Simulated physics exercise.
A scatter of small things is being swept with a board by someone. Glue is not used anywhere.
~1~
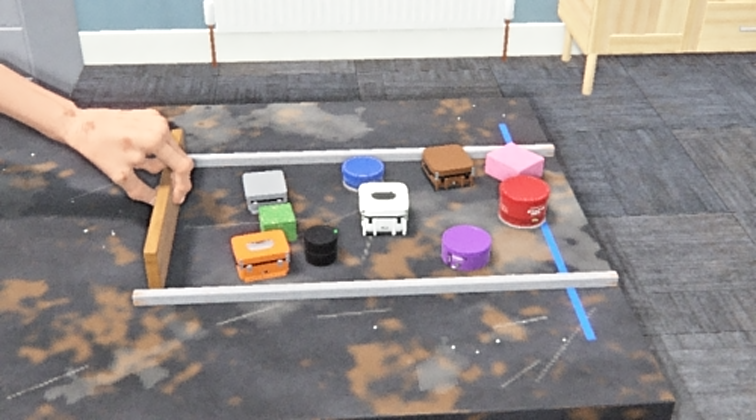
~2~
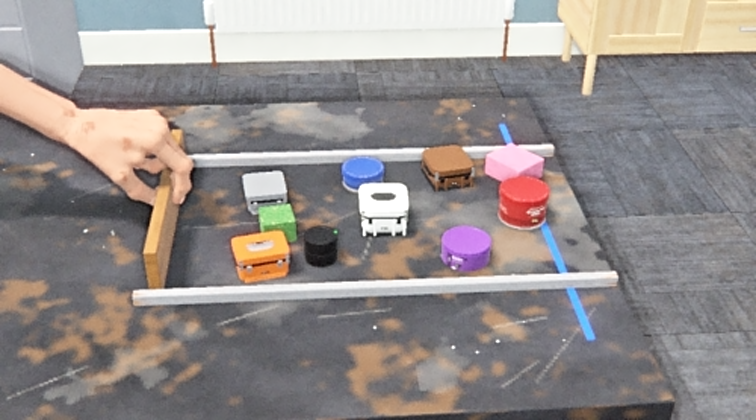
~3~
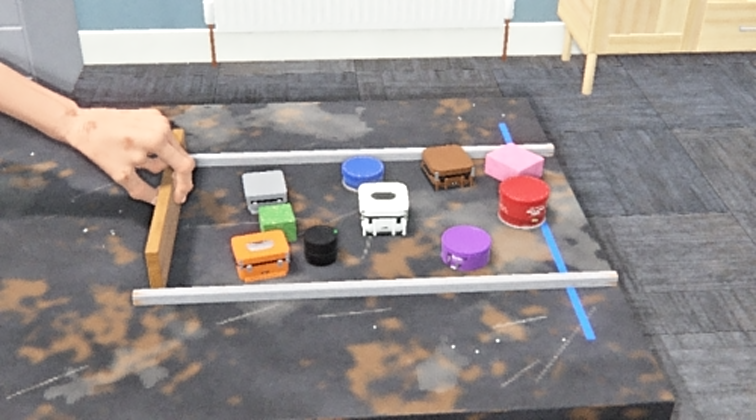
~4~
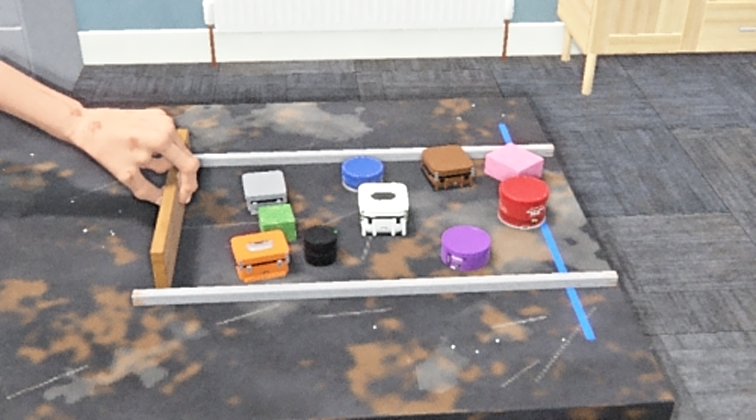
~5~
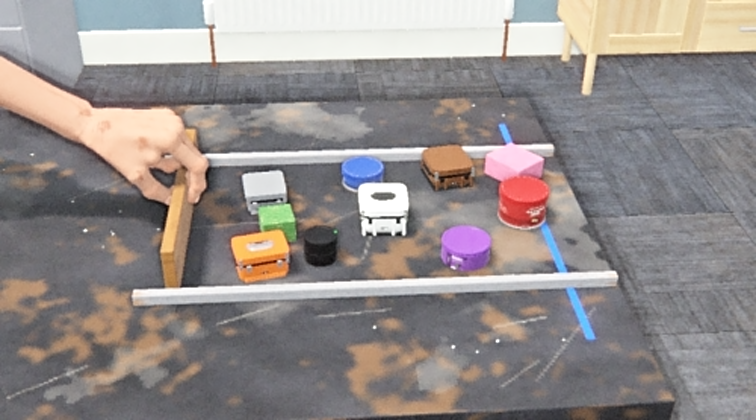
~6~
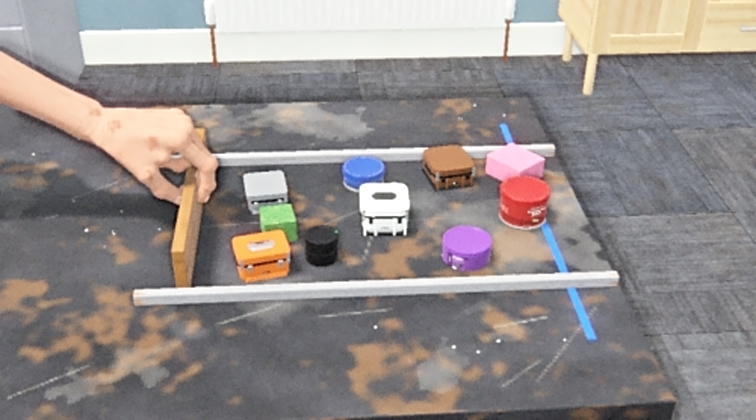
A hand held a wooden board upright at the left end of two pale rails, then slid it slightly to the right, while the small colourful cases, tins and blocks between the rails stayed still.
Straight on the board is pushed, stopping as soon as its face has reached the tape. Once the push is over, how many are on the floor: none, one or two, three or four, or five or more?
On the floor: Five or more.
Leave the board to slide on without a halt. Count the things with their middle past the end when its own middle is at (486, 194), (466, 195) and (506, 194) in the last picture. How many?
Middles past end - pos 1: 2, pos 2: 0, pos 3: 2.
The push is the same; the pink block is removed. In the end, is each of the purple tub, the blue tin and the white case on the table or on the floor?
Purple tub: Over the edge; blue tin: Still there; white case: Over the edge.
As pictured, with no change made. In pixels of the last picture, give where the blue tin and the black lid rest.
Result: One at about (541, 161), the other at about (595, 229).
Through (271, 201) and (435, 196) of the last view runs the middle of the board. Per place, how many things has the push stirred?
Note: First position 4; second position 10.
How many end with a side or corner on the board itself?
Number: 4.
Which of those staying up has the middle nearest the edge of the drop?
Nearest once everything settles: Black lid.
Soon after, none off yet; pink block at rest near (515, 166); red tin at rest near (524, 203); brown case at rest near (448, 168).
After that, none off yet; pink block displaced about its own width near (572, 168); red tin displaced about its own width near (591, 203); brown case displaced well along near (530, 162).
In the end, the number that fall off is five or more; gone, white case, purple tub, brown case, red tin and pink block.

## [Direction]
The data above should be repeated exactly, minus any pictures.

## [Exercise solution]
Simulated physics exercise.
A scatter of small things is being swept with a board by someone. Glue is not used anywhere.
~1~
~2~
~3~
~4~
~5~
~6~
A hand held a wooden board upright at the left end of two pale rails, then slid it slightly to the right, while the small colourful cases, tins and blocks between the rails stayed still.
Straight on the board is pushed, stopping as soon as its face has reached the tape. Once the push is over, how many are on the floor: none, one or two, three or four, or five or more?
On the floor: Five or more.
Leave the board to slide on without a halt. Count the things with their middle past the end when its own middle is at (486, 194), (466, 195) and (506, 194) in the last picture. How many?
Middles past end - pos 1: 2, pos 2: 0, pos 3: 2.
The push is the same; the pink block is removed. In the end, is each of the purple tub, the blue tin and the white case on the table or on the floor?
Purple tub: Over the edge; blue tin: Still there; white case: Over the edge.
As pictured, with no change made. In pixels of the last picture, give where the blue tin and the black lid rest.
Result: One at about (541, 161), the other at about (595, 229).
Through (271, 201) and (435, 196) of the last view runs the middle of the board. Per place, how many things has the push stirred?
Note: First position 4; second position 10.
How many end with a side or corner on the board itself?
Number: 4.
Which of those staying up has the middle nearest the edge of the drop?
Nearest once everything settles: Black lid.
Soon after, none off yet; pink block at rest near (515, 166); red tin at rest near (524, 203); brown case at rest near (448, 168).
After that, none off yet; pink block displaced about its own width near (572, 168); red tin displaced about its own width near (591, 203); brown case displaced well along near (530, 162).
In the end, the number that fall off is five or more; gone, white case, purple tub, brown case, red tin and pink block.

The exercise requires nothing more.